## What to do
Retype only what runs from the line that contains "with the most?" through the last line of the listing below, both lines included.

## Dataset extract
..............................

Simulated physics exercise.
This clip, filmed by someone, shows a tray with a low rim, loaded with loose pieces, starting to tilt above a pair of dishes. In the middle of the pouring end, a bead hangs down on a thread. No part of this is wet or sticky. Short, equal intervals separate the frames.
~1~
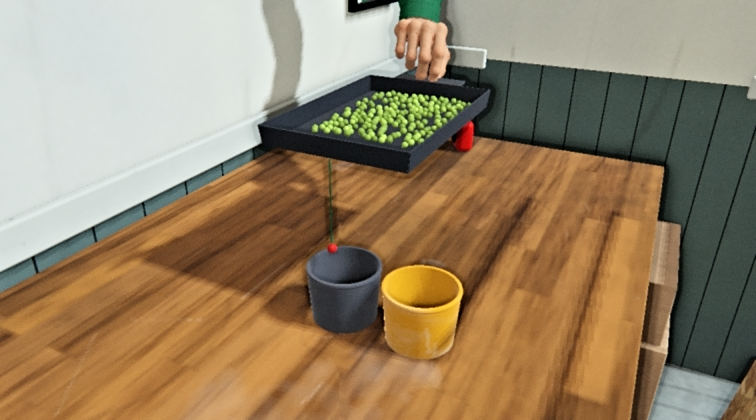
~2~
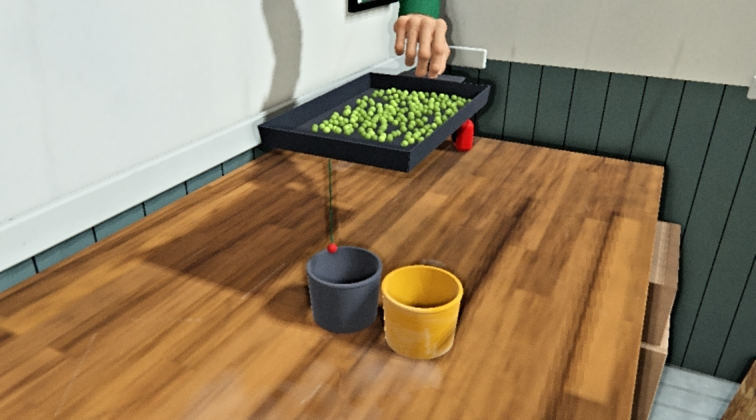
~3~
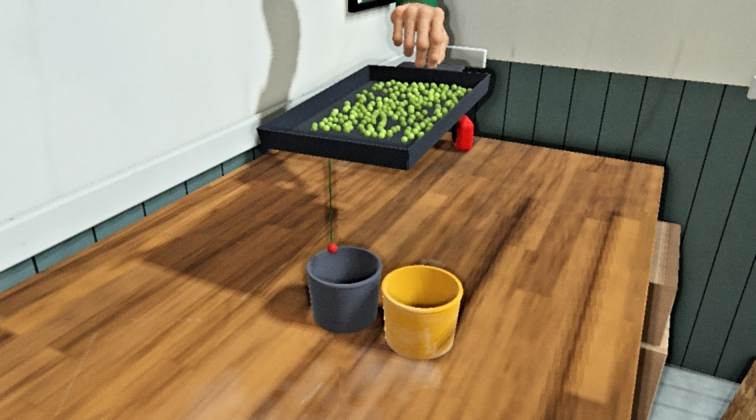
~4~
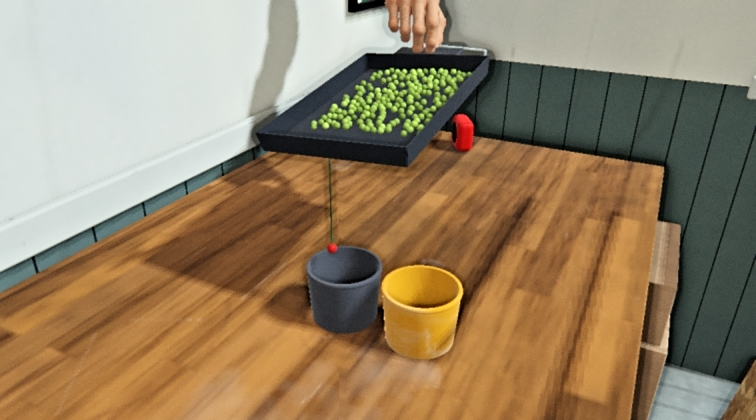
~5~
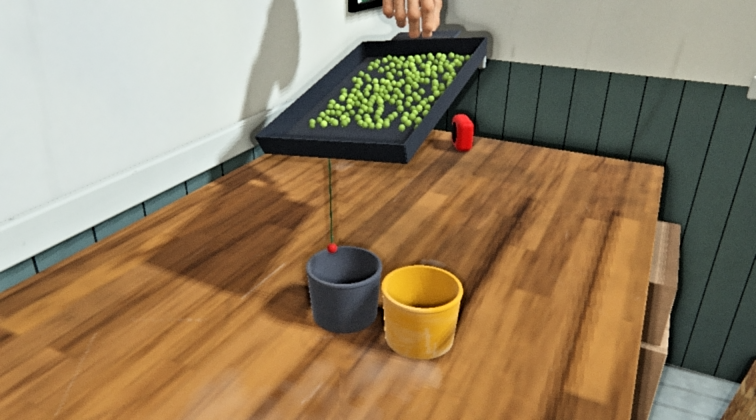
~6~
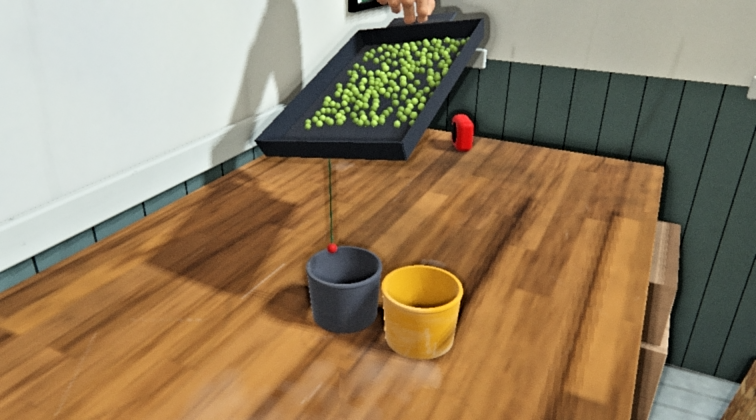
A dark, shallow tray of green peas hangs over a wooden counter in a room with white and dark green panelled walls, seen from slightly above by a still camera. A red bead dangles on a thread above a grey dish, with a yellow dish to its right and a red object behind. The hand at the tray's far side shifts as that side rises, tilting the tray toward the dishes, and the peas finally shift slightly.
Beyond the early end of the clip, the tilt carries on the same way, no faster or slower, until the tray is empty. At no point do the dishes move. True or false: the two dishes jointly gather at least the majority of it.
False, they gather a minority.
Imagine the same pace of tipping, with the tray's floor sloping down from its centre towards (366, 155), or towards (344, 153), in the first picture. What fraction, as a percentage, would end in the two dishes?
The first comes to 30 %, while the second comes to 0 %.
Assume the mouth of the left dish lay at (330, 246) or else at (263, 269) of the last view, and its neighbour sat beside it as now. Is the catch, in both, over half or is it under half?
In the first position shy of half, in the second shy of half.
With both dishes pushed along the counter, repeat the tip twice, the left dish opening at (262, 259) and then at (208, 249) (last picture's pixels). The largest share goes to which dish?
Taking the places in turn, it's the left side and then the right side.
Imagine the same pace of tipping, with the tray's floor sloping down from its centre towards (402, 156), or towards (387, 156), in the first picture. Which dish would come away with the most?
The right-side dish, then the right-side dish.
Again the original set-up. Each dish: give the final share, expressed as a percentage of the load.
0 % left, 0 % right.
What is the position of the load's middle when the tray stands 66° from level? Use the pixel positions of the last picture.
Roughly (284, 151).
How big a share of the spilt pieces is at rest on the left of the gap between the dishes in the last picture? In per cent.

..............................

## Result of this exercise
Imagine the same pace of tipping, with the tray's floor sloping down from its centre towards (402, 156), or towards (387, 156), in the first picture. Which dish would come away with the most?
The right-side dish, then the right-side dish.
Again the original set-up. Each dish: give the final share, expressed as a percentage of the load.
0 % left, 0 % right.
What is the position of the load's middle when the tray stands 66° from level? Use the pixel positions of the last picture.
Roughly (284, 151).
How big a share of the spilt pieces is at rest on the left of the gap between the dishes in the last picture? In per cent.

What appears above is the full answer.